**EXERCISE DESCRIPTION**.
Once the pictures are set aside, transcribe the remaining data exactly.
★ ★ ★
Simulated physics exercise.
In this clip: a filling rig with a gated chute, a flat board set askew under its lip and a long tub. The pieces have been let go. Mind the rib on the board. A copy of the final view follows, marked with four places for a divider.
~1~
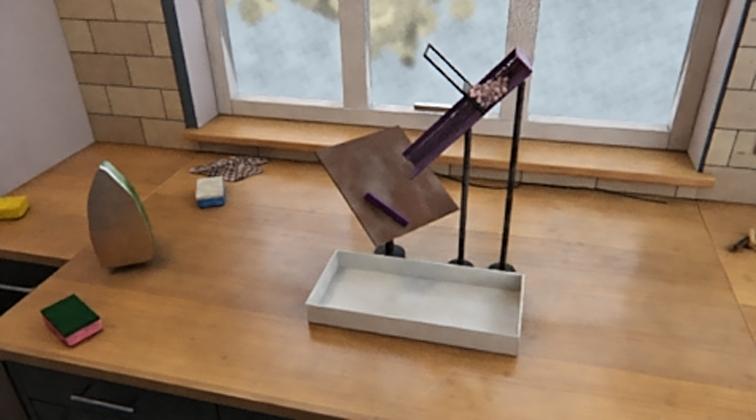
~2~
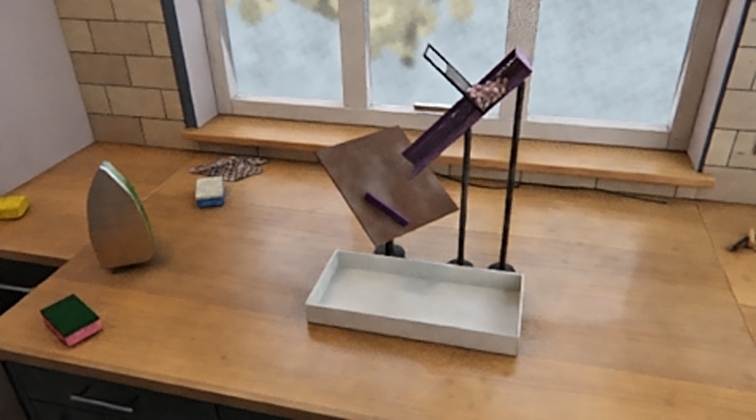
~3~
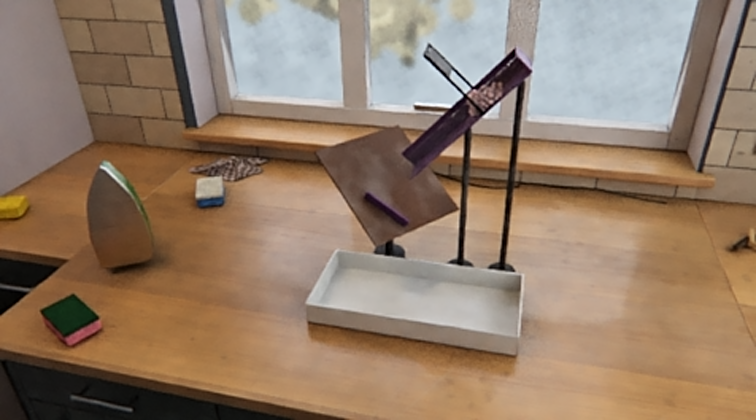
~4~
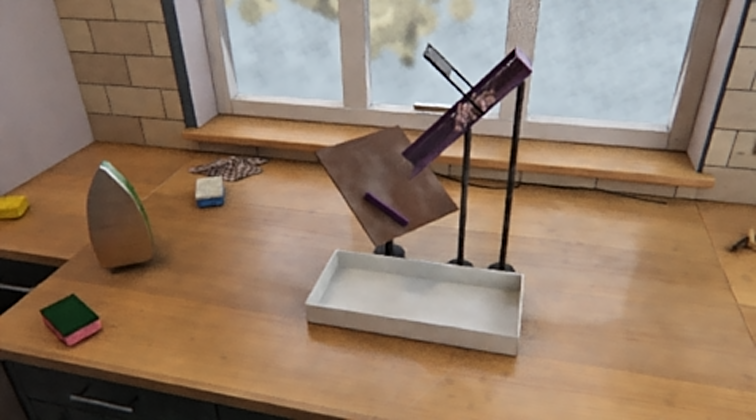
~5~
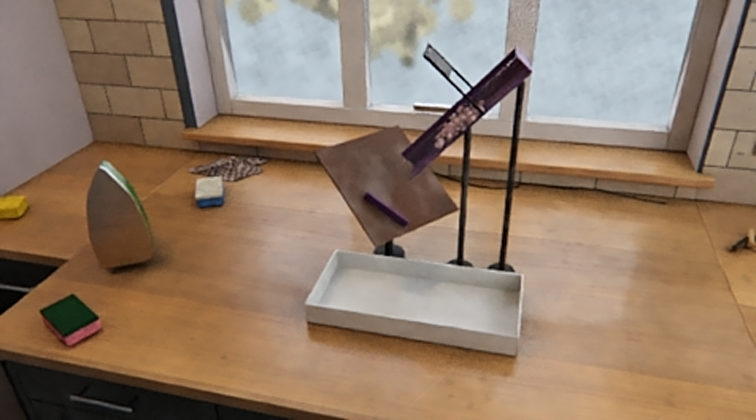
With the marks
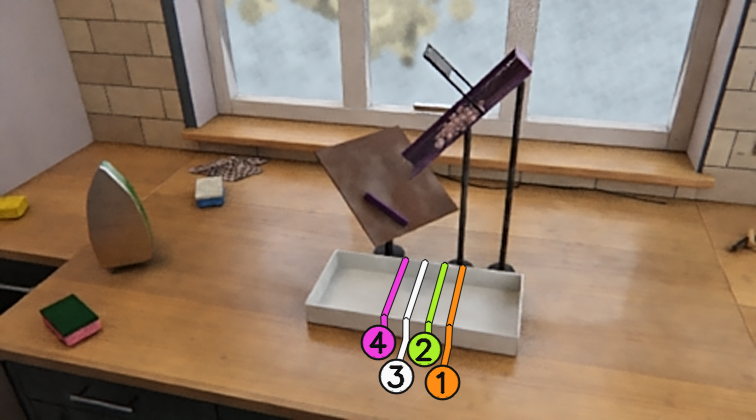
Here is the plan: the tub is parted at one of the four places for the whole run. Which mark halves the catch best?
2 is best.
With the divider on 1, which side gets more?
The left side.
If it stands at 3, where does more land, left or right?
More lands on the right.
On the marked copy, line 1 crosses the front rim at (449, 326); line 2 crosses the front rim at (428, 323); line 3 crosses the front rim at (406, 319); line 4 crosses the front rim at (384, 316).
With 1, of what is caught, nearly all on the left of the divider, a stray few on the right.
With 2, of what is caught, about a third on the left of the divider, about two thirds on the right.
With 3, of what is caught, a stray few on the left of the divider, nearly all on the right.
With 4, of what is caught, a stray few on the left of the divider, nearly all on the right.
★ ★ ★
**REPLY TO THE EXERCISE**.
Simulated physics exercise.
In this clip: a filling rig with a gated chute, a flat board set askew under its lip and a long tub. The pieces have been let go. Mind the rib on the board. A copy of the final view follows, marked with four places for a divider.
~1~
~2~
~3~
~4~
~5~
With the marks
Here is the plan: the tub is parted at one of the four places for the whole run. Which mark halves the catch best?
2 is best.
With the divider on 1, which side gets more?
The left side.
If it stands at 3, where does more land, left or right?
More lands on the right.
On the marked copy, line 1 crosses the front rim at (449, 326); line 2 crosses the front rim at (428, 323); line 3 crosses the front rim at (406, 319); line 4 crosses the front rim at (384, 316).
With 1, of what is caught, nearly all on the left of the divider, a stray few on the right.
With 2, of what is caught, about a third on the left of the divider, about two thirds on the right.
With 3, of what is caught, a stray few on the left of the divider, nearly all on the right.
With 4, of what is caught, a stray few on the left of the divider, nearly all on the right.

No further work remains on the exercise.